**DESCRIPTION OF THE TASK**
Look through the lines below and extract any with the word "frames".
─── RECORDS FOR PROCESSING ───
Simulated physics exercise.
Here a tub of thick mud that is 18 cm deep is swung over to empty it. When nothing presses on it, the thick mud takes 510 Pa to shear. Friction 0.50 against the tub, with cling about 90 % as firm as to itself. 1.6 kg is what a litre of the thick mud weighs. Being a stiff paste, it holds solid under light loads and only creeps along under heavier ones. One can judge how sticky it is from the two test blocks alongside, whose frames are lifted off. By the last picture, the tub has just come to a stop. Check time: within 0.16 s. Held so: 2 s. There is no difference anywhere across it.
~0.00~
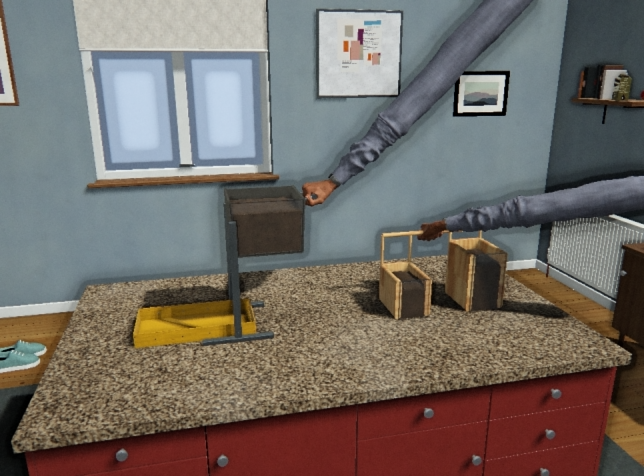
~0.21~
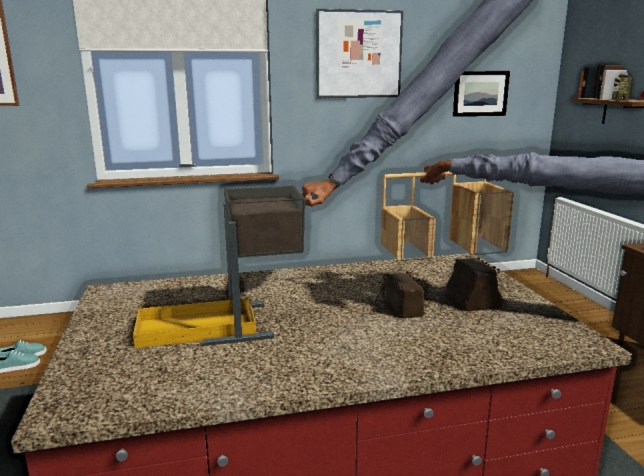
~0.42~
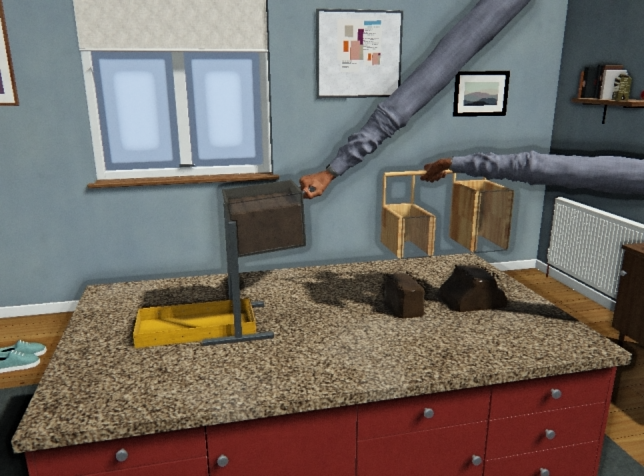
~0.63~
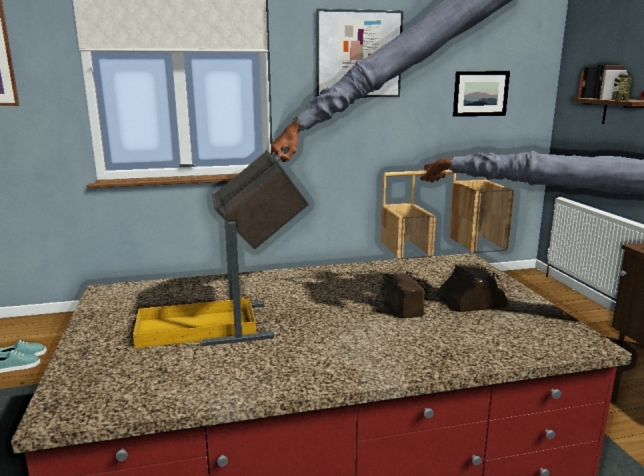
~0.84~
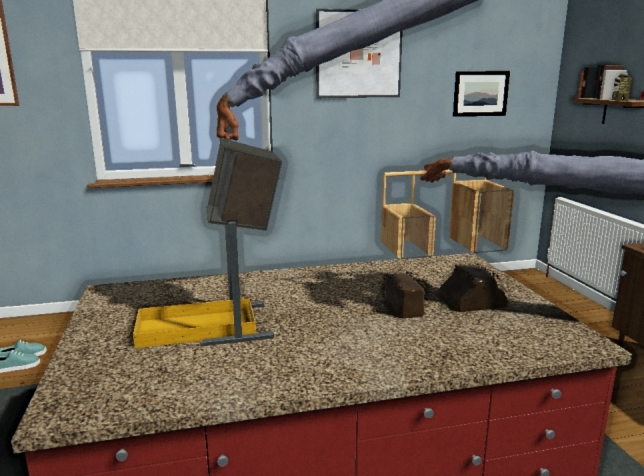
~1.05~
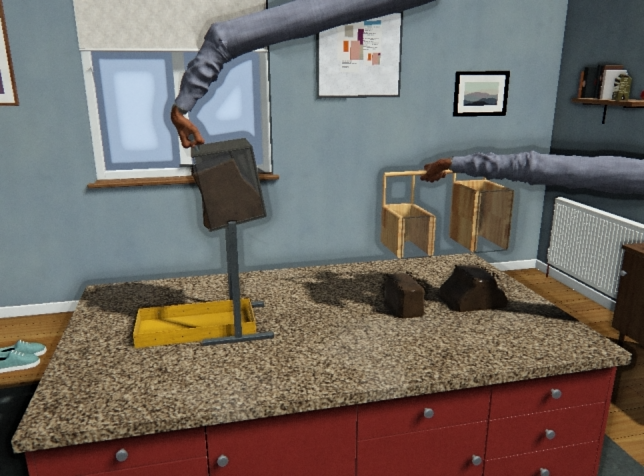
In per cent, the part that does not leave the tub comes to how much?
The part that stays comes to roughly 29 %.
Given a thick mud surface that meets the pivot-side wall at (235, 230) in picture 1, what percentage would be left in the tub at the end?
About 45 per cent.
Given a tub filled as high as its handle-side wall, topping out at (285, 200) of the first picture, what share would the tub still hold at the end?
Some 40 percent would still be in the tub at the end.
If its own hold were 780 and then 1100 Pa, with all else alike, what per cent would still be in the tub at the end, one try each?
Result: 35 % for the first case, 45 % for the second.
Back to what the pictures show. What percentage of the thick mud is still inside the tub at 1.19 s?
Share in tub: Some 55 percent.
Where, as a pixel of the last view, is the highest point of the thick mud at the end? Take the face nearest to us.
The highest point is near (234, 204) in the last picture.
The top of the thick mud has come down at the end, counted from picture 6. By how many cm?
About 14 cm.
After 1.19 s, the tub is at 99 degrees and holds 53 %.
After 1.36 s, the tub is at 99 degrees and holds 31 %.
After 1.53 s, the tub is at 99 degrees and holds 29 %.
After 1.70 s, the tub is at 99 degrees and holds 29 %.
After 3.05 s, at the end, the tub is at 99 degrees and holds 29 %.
───
─── RECORDS FOR PROCESSING ───
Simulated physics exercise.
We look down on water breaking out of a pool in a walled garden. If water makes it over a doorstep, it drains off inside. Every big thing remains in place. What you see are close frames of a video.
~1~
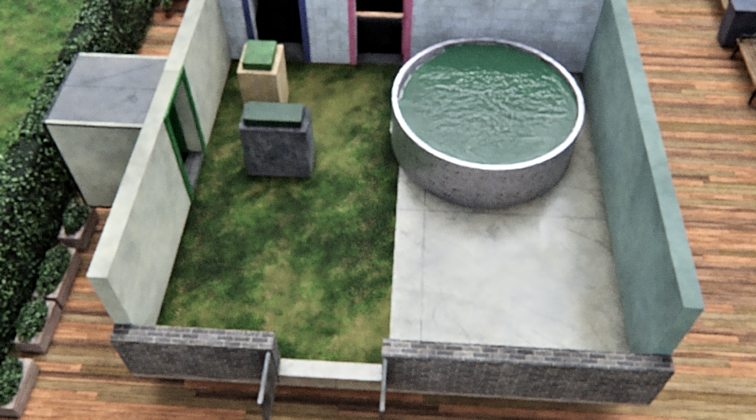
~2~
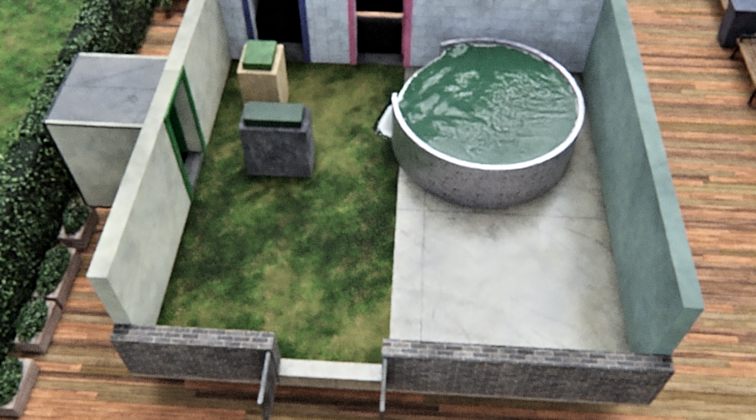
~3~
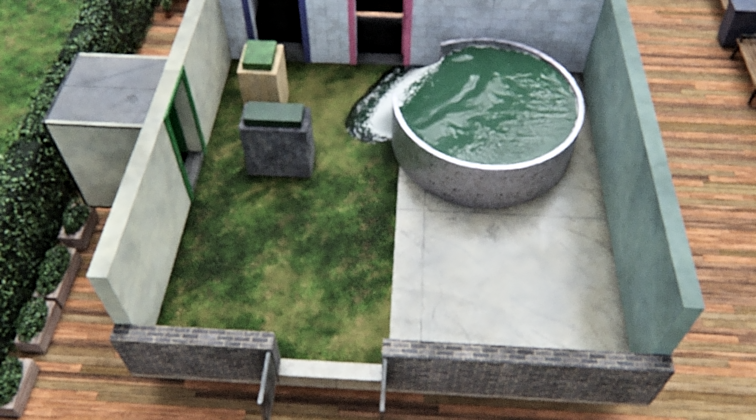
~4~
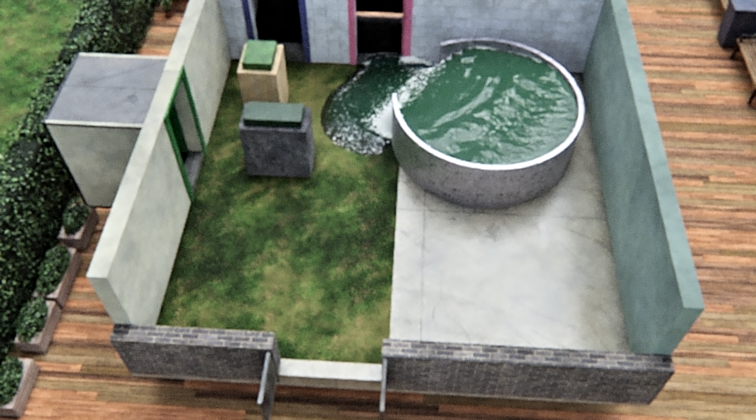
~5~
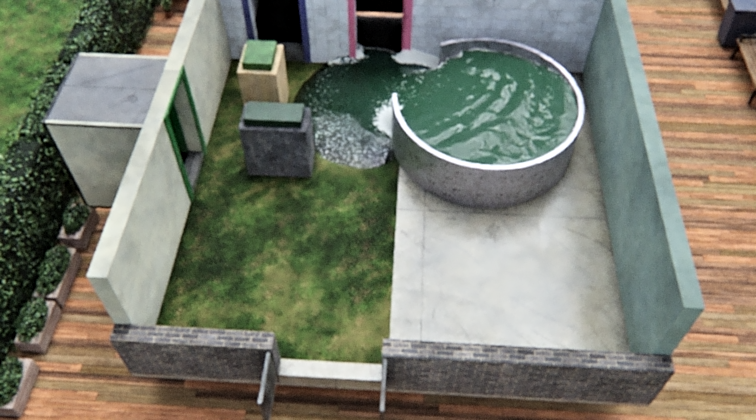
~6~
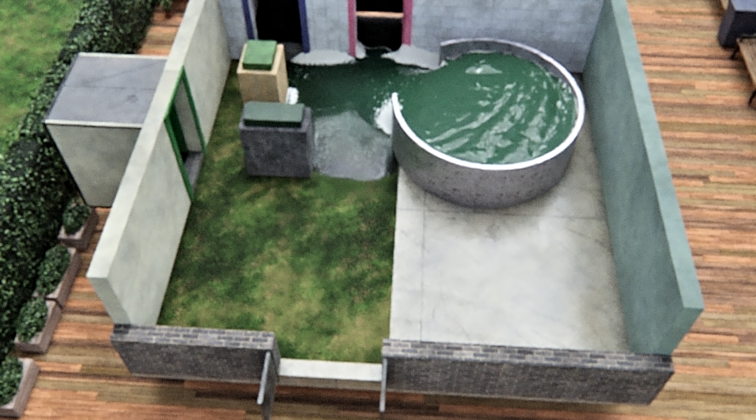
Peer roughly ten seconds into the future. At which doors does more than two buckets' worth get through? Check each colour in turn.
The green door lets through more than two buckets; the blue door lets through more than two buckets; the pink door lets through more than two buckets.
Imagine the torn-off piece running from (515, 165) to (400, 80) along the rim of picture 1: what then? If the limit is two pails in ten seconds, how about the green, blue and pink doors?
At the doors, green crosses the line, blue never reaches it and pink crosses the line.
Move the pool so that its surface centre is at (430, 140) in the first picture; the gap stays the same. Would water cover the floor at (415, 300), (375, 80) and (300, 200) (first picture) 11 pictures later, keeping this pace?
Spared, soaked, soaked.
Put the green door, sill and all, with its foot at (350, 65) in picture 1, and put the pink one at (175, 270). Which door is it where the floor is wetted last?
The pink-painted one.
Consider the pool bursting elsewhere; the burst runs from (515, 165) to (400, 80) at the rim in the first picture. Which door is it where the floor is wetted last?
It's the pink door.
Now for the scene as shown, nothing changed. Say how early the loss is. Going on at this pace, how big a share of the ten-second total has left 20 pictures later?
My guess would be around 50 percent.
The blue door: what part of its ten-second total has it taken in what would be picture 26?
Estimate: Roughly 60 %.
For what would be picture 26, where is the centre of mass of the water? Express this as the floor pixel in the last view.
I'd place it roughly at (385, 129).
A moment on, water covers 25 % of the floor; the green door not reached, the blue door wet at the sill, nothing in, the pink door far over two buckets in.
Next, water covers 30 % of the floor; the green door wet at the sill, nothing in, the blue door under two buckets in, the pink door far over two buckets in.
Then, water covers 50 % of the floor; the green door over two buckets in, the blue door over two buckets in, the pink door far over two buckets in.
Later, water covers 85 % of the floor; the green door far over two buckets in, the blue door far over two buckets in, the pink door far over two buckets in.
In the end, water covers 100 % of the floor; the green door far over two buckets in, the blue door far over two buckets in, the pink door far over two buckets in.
───
**COMPLETE OUTPUT**
Here a tub of thick mud that is 18 cm deep is swung over to empty it. When nothing presses on it, the thick mud takes 510 Pa to shear. Friction 0.50 against the tub, with cling about 90 % as firm as to itself. 1.6 kg is what a litre of the thick mud weighs. Being a stiff paste, it holds solid under light loads and only creeps along under heavier ones. One can judge how sticky it is from the two test blocks alongside, whose frames are lifted off. By the last picture, the tub has just come to a stop. Check time: within 0.16 s. Held so: 2 s. There is no difference anywhere across it.
We look down on water breaking out of a pool in a walled garden. If water makes it over a doorstep, it drains off inside. Every big thing remains in place. What you see are close frames of a video.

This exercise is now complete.